### Work to be completed
Copy out every line exactly, passing over the pictures.

### Dataset excerpt
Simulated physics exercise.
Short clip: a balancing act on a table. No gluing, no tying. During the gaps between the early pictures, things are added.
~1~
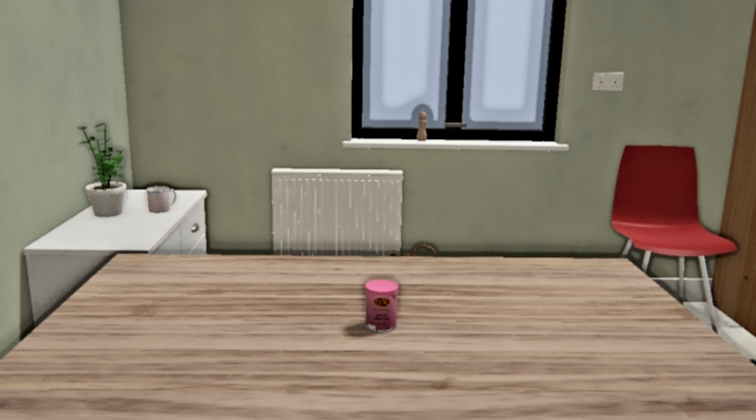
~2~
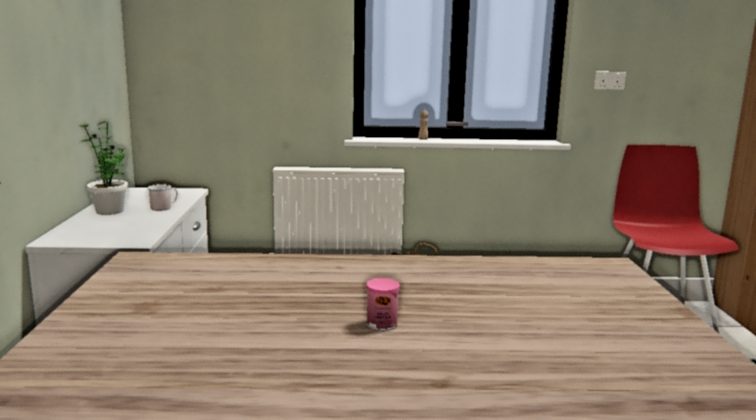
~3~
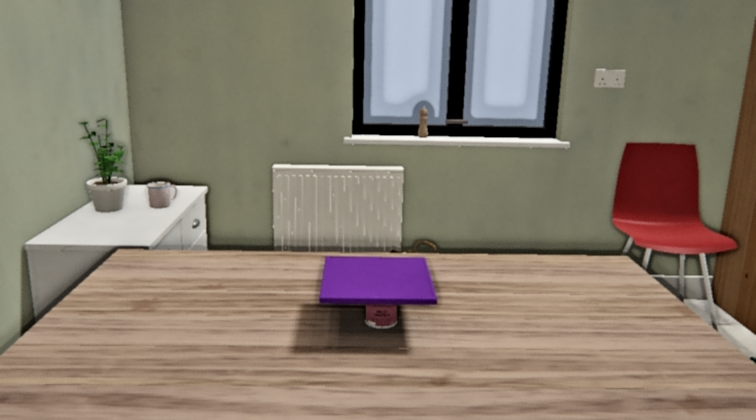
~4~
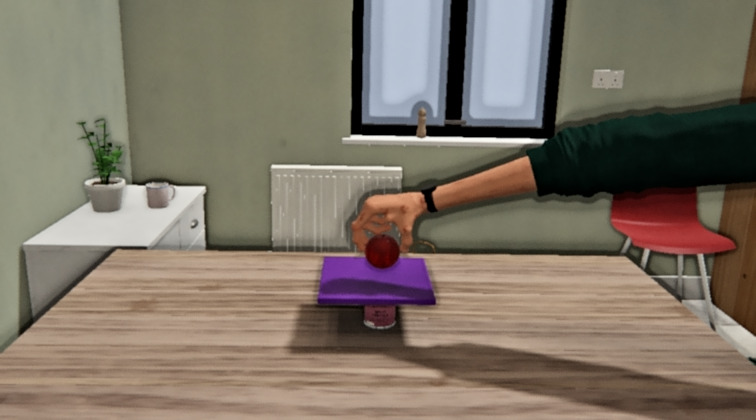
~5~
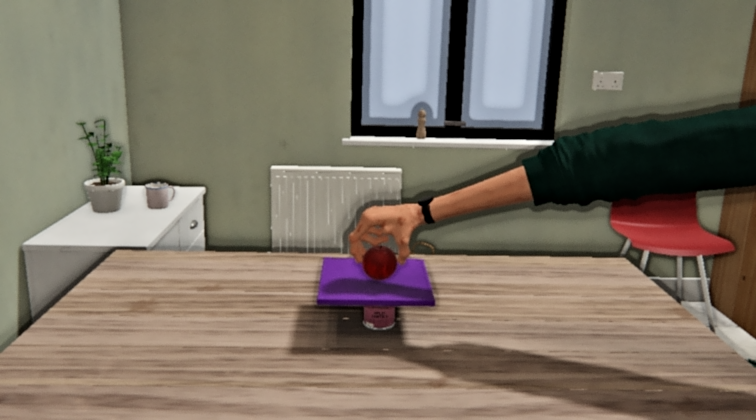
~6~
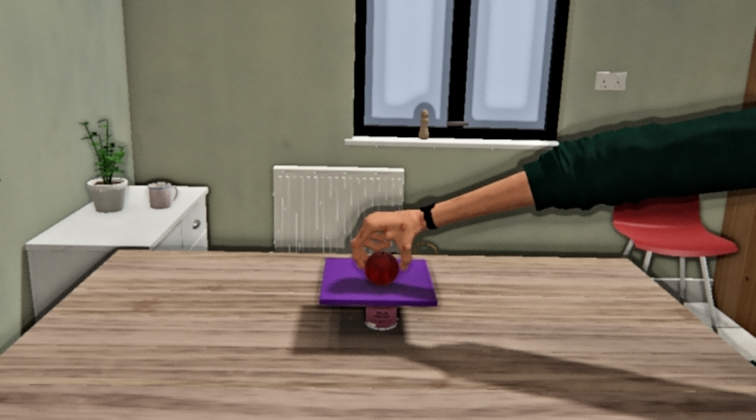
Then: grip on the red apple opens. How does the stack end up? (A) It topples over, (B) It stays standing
B.
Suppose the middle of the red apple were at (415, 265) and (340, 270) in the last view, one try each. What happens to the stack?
The stack remains upright with the first try and topples over with the second.
Then, 0.30 s past the last view, nothing moves.
Then, 0.70 s past the last view, red apple resting near (382, 269).
Finally, all 3 still in place. Final places as the last picture's camera would see them, red apple near (382, 269). The stack stays up.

### Result of the exercise
Simulated physics exercise.
Short clip: a balancing act on a table. No gluing, no tying. During the gaps between the early pictures, things are added.
~1~
~2~
~3~
~4~
~5~
~6~
Then: grip on the red apple opens. How does the stack end up? (A) It topples over, (B) It stays standing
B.
Suppose the middle of the red apple were at (415, 265) and (340, 270) in the last view, one try each. What happens to the stack?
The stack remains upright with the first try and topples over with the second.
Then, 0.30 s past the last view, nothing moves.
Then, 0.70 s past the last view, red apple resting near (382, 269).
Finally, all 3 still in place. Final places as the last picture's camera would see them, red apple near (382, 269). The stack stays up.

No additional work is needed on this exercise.